— Your instructions —
Beginning at the line containing "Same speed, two", output every line to the end of the data below exactly as it appears.

— Recorded information —
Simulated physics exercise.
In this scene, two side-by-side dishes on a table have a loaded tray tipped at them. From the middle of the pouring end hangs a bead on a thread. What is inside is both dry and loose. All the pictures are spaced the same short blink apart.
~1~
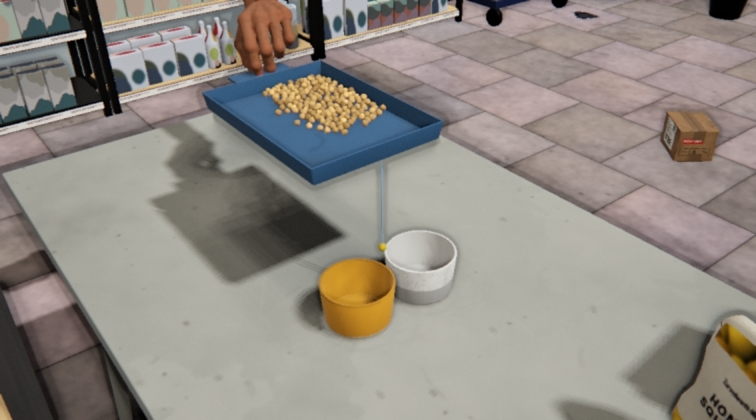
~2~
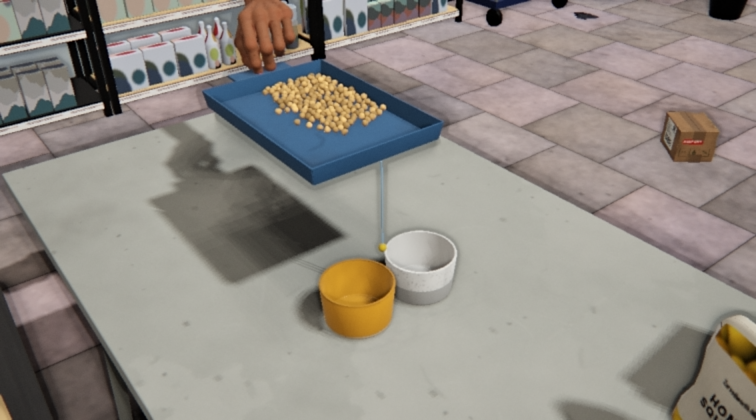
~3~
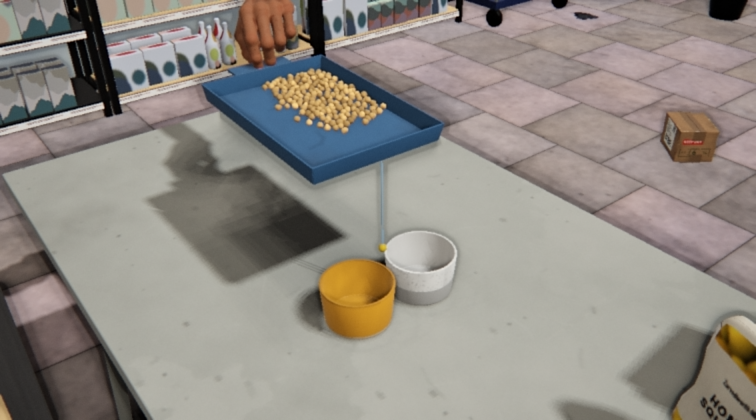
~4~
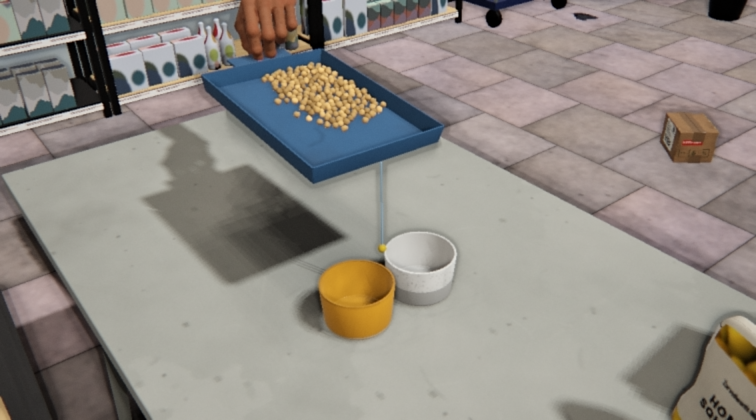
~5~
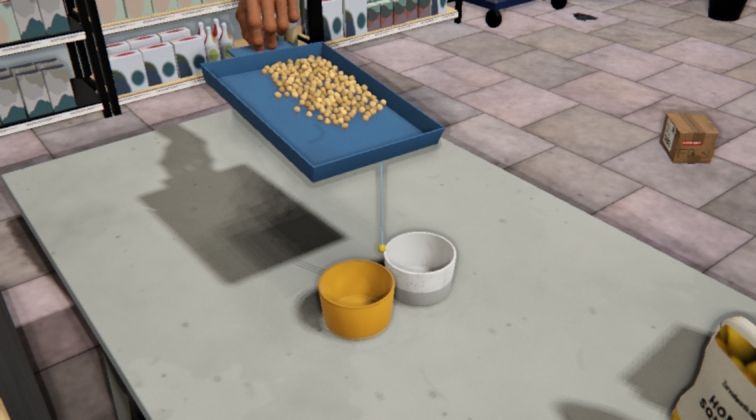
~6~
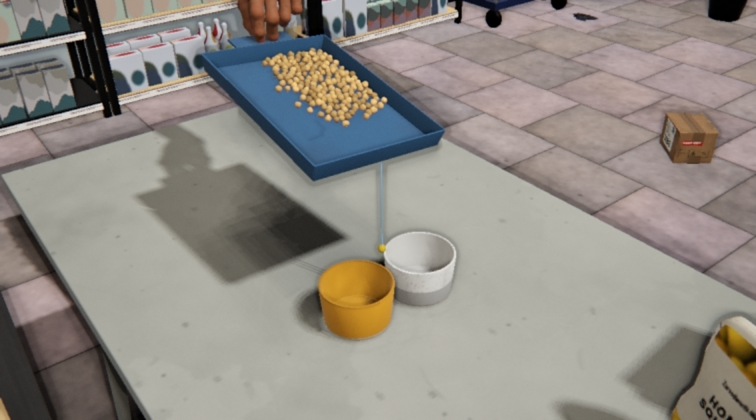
Blue tray of dried chickpeas tilting slightly as a hand raises its far end, above an orange bowl and a white bowl.
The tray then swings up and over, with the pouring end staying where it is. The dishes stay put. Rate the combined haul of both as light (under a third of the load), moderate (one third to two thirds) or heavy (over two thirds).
A moderate haul.
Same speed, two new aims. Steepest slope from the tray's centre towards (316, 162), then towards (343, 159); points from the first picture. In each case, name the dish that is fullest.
Point by point: The left side, then the left side.
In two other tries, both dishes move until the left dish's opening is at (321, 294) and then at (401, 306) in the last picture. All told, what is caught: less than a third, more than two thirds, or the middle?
Position 1 - below one third; position 2 - below one third.
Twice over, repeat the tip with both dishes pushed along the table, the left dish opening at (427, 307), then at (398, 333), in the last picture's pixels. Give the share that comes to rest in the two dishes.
It would be roughly 10 per cent, followed by roughly 0 per cent.
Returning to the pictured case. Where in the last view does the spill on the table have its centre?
I'd put the middle at roughly (474, 272).
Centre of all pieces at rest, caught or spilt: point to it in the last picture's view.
The centre comes to rest close to (433, 282).
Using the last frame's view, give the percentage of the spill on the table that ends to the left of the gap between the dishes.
It comes to about 10 percent.
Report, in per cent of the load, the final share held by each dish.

— The result —
Same speed, two new aims. Steepest slope from the tray's centre towards (316, 162), then towards (343, 159); points from the first picture. In each case, name the dish that is fullest.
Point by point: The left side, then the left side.
In two other tries, both dishes move until the left dish's opening is at (321, 294) and then at (401, 306) in the last picture. All told, what is caught: less than a third, more than two thirds, or the middle?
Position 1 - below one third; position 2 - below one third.
Twice over, repeat the tip with both dishes pushed along the table, the left dish opening at (427, 307), then at (398, 333), in the last picture's pixels. Give the share that comes to rest in the two dishes.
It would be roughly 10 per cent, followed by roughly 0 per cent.
Returning to the pictured case. Where in the last view does the spill on the table have its centre?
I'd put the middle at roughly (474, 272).
Centre of all pieces at rest, caught or spilt: point to it in the last picture's view.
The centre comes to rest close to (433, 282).
Using the last frame's view, give the percentage of the spill on the table that ends to the left of the gap between the dishes.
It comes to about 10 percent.
Report, in per cent of the load, the final share held by each dish.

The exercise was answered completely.